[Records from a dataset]
○ ○ ○ ○

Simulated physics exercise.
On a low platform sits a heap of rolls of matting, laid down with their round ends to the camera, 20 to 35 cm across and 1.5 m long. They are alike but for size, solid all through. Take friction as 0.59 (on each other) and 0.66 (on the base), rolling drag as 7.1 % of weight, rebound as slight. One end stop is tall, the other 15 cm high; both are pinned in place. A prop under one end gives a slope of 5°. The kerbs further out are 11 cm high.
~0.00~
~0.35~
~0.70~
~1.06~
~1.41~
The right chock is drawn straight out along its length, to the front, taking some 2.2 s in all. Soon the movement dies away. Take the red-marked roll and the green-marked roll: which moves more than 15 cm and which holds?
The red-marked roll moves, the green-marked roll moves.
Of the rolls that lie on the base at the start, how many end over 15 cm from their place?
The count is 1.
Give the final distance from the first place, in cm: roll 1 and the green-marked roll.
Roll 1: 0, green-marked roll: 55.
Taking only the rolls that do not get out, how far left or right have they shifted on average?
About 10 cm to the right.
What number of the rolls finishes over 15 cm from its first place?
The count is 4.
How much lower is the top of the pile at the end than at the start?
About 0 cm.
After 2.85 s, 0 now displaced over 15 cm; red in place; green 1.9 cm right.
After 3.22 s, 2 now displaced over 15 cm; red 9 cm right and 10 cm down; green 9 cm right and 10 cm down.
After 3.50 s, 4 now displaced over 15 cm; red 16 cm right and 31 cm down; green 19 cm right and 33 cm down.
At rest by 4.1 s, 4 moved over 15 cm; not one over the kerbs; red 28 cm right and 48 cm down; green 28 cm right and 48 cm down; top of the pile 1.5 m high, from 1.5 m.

○ ○ ○ ○

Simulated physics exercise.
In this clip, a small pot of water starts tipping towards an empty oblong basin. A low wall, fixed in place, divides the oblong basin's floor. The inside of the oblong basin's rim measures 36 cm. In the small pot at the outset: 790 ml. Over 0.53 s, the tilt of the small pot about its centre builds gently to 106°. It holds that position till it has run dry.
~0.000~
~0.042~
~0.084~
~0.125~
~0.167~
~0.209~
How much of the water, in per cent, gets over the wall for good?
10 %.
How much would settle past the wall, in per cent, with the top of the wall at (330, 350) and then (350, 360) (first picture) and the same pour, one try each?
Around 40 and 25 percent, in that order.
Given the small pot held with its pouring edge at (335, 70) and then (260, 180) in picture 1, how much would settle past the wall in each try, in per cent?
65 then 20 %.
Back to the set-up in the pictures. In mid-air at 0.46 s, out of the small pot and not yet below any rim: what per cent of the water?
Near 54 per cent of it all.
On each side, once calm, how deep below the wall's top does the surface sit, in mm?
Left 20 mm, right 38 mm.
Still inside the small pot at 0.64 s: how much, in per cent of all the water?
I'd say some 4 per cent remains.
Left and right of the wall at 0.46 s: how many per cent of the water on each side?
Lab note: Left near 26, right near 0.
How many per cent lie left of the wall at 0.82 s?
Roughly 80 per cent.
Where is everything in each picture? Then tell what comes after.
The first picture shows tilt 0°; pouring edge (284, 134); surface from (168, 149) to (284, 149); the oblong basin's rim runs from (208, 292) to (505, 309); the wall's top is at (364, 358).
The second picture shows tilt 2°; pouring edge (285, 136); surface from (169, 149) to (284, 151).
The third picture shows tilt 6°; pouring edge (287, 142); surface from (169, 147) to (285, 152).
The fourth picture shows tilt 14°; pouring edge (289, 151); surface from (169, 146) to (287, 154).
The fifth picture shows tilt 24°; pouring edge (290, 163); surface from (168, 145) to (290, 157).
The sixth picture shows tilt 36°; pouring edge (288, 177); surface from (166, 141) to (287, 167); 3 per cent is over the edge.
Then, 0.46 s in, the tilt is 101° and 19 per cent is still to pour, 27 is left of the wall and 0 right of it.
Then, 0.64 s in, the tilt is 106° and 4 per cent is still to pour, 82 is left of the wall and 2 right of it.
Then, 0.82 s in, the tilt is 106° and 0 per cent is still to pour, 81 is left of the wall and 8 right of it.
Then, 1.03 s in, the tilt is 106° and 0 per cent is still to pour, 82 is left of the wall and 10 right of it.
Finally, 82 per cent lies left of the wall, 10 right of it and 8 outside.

○ ○ ○ ○

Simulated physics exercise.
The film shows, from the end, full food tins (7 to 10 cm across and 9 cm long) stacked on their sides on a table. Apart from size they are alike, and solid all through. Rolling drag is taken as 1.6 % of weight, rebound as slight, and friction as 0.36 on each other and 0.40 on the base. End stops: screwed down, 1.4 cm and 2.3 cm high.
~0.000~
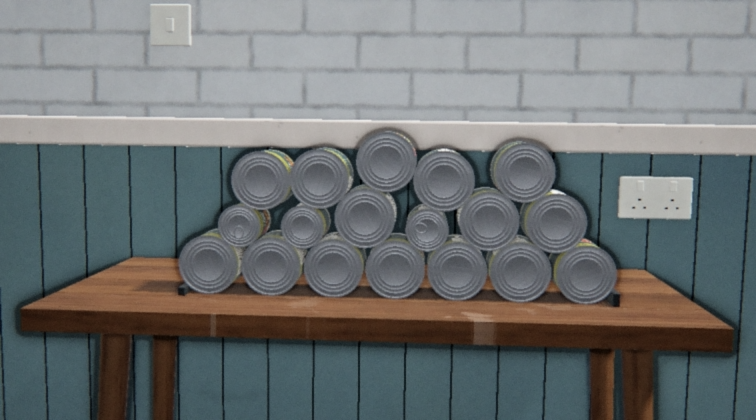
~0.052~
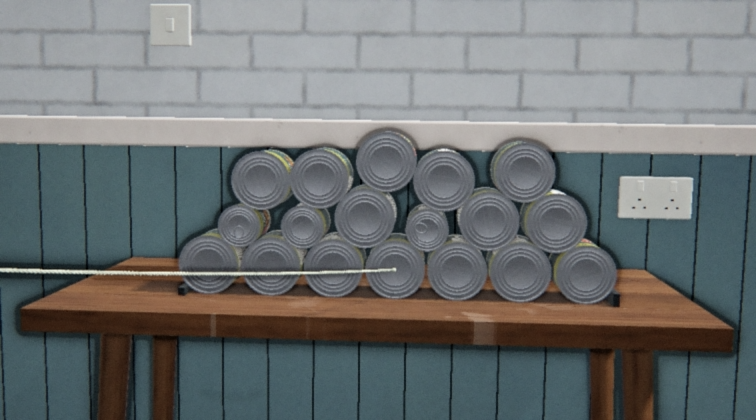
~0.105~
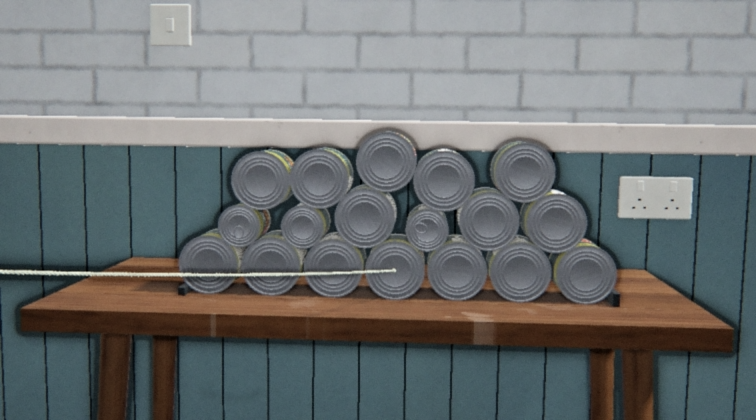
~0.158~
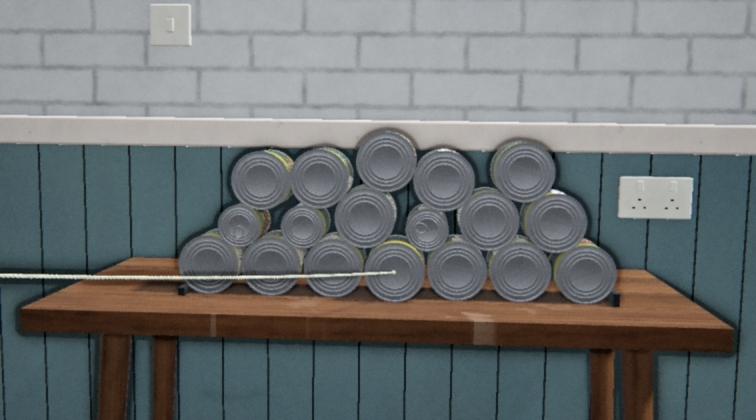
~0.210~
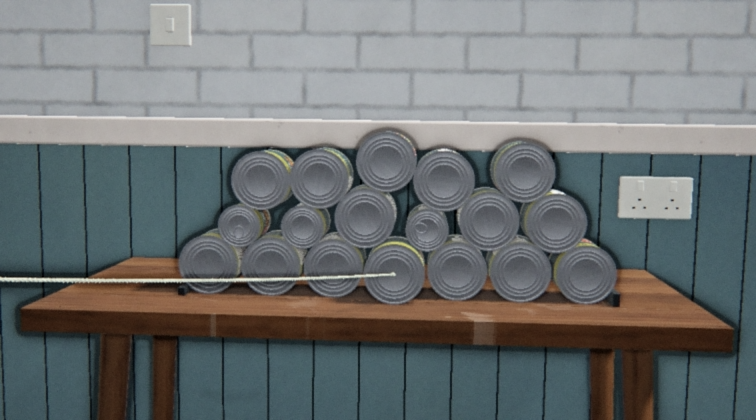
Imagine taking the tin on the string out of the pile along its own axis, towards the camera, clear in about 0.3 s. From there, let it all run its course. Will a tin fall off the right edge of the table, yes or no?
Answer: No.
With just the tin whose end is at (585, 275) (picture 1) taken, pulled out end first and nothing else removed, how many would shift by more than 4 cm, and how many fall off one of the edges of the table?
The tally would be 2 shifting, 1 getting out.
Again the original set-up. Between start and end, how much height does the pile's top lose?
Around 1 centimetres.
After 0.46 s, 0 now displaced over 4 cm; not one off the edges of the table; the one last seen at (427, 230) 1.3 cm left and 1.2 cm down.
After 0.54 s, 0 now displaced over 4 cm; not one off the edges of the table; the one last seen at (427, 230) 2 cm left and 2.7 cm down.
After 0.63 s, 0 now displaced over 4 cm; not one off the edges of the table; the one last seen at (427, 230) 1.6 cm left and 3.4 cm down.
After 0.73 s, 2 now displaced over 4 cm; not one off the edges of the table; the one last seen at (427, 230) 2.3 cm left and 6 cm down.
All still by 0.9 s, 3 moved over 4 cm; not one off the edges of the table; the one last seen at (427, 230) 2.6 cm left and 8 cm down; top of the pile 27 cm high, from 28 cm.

○ ○ ○ ○

Set exercise: Extract every line of the records above that contains the word "friction".

Finished answer:
On a low platform sits a heap of rolls of matting, laid down with their round ends to the camera, 20 to 35 cm across and 1.5 m long. They are alike but for size, solid all through. Take friction as 0.59 (on each other) and 0.66 (on the base), rolling drag as 7.1 % of weight, rebound as slight. One end stop is tall, the other 15 cm high; both are pinned in place. A prop under one end gives a slope of 5°. The kerbs further out are 11 cm high.
The film shows, from the end, full food tins (7 to 10 cm across and 9 cm long) stacked on their sides on a table. Apart from size they are alike, and solid all through. Rolling drag is taken as 1.6 % of weight, rebound as slight, and friction as 0.36 on each other and 0.40 on the base. End stops: screwed down, 1.4 cm and 2.3 cm high.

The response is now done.